EXERCISE OBJECTIVE >> Output every record word for word.

====== GIVEN ENTRIES

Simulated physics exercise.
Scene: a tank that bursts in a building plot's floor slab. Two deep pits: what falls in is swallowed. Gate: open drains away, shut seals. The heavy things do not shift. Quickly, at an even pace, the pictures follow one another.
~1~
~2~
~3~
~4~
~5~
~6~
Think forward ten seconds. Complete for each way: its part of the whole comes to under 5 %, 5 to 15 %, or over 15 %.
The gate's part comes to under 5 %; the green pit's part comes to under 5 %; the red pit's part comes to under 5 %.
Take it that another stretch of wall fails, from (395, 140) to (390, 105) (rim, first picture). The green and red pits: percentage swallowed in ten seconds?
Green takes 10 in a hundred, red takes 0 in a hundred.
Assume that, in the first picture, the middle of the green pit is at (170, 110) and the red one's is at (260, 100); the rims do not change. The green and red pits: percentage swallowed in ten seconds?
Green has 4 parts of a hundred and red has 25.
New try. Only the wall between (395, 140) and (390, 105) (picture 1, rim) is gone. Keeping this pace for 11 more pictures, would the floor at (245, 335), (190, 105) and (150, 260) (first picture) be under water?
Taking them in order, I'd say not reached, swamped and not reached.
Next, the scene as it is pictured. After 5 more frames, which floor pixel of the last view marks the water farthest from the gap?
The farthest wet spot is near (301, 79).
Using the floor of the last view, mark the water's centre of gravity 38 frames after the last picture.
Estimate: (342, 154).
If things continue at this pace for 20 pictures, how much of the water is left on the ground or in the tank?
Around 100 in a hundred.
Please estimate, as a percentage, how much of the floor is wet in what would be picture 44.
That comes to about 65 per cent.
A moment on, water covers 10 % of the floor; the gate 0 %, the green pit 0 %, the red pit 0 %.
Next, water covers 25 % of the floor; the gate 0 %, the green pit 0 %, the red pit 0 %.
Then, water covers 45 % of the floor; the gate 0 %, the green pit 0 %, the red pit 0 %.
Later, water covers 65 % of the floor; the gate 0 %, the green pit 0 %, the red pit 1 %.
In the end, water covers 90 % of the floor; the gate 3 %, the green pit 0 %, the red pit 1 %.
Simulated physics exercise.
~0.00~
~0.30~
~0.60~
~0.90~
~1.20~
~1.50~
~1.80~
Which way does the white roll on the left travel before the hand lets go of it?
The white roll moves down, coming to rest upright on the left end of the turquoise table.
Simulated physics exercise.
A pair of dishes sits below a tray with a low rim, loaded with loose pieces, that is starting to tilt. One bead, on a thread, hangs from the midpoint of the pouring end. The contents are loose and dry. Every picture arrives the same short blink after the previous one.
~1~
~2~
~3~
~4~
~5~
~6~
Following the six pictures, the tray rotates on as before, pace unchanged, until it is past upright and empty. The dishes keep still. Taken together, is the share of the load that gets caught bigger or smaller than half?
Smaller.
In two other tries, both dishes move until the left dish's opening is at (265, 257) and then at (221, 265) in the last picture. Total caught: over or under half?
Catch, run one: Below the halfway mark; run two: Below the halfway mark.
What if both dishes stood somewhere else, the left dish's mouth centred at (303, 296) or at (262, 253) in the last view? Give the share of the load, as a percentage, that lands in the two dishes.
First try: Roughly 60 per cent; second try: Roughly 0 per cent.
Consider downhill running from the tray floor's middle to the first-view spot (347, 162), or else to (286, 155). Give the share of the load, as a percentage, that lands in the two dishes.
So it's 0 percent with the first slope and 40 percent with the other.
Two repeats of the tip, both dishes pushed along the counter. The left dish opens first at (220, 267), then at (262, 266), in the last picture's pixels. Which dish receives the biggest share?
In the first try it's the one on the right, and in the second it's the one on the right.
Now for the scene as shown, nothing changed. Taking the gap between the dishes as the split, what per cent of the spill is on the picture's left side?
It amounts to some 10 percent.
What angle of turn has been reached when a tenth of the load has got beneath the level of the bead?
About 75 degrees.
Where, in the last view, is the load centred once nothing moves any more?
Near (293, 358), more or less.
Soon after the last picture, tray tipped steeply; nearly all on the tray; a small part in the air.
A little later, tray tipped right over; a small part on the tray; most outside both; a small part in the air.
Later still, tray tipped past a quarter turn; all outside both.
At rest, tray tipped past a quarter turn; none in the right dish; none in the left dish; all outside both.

============

TASK RESPONSE >>
Simulated physics exercise.
Scene: a tank that bursts in a building plot's floor slab. Two deep pits: what falls in is swallowed. Gate: open drains away, shut seals. The heavy things do not shift. Quickly, at an even pace, the pictures follow one another.
~1~
~2~
~3~
~4~
~5~
~6~
Think forward ten seconds. Complete for each way: its part of the whole comes to under 5 %, 5 to 15 %, or over 15 %.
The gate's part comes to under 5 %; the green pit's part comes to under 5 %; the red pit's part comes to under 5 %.
Take it that another stretch of wall fails, from (395, 140) to (390, 105) (rim, first picture). The green and red pits: percentage swallowed in ten seconds?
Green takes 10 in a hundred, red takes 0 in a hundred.
Assume that, in the first picture, the middle of the green pit is at (170, 110) and the red one's is at (260, 100); the rims do not change. The green and red pits: percentage swallowed in ten seconds?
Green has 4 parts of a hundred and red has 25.
New try. Only the wall between (395, 140) and (390, 105) (picture 1, rim) is gone. Keeping this pace for 11 more pictures, would the floor at (245, 335), (190, 105) and (150, 260) (first picture) be under water?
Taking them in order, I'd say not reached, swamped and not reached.
Next, the scene as it is pictured. After 5 more frames, which floor pixel of the last view marks the water farthest from the gap?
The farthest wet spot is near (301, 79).
Using the floor of the last view, mark the water's centre of gravity 38 frames after the last picture.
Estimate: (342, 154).
If things continue at this pace for 20 pictures, how much of the water is left on the ground or in the tank?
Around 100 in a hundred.
Please estimate, as a percentage, how much of the floor is wet in what would be picture 44.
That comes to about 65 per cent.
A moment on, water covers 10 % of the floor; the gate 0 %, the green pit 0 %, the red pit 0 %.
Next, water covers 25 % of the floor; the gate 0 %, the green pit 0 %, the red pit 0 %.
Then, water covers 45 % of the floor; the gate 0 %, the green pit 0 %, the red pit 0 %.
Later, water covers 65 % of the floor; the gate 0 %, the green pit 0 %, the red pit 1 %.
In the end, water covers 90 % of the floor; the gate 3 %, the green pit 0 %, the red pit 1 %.
Simulated physics exercise.
~0.00~
~0.30~
~0.60~
~0.90~
~1.20~
~1.50~
~1.80~
Which way does the white roll on the left travel before the hand lets go of it?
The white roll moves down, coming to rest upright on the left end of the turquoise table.
Simulated physics exercise.
A pair of dishes sits below a tray with a low rim, loaded with loose pieces, that is starting to tilt. One bead, on a thread, hangs from the midpoint of the pouring end. The contents are loose and dry. Every picture arrives the same short blink after the previous one.
~1~
~2~
~3~
~4~
~5~
~6~
Following the six pictures, the tray rotates on as before, pace unchanged, until it is past upright and empty. The dishes keep still. Taken together, is the share of the load that gets caught bigger or smaller than half?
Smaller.
In two other tries, both dishes move until the left dish's opening is at (265, 257) and then at (221, 265) in the last picture. Total caught: over or under half?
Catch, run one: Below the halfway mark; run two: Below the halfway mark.
What if both dishes stood somewhere else, the left dish's mouth centred at (303, 296) or at (262, 253) in the last view? Give the share of the load, as a percentage, that lands in the two dishes.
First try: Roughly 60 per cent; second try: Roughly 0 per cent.
Consider downhill running from the tray floor's middle to the first-view spot (347, 162), or else to (286, 155). Give the share of the load, as a percentage, that lands in the two dishes.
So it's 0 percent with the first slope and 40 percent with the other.
Two repeats of the tip, both dishes pushed along the counter. The left dish opens first at (220, 267), then at (262, 266), in the last picture's pixels. Which dish receives the biggest share?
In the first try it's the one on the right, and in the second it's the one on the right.
Now for the scene as shown, nothing changed. Taking the gap between the dishes as the split, what per cent of the spill is on the picture's left side?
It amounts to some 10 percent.
What angle of turn has been reached when a tenth of the load has got beneath the level of the bead?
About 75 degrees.
Where, in the last view, is the load centred once nothing moves any more?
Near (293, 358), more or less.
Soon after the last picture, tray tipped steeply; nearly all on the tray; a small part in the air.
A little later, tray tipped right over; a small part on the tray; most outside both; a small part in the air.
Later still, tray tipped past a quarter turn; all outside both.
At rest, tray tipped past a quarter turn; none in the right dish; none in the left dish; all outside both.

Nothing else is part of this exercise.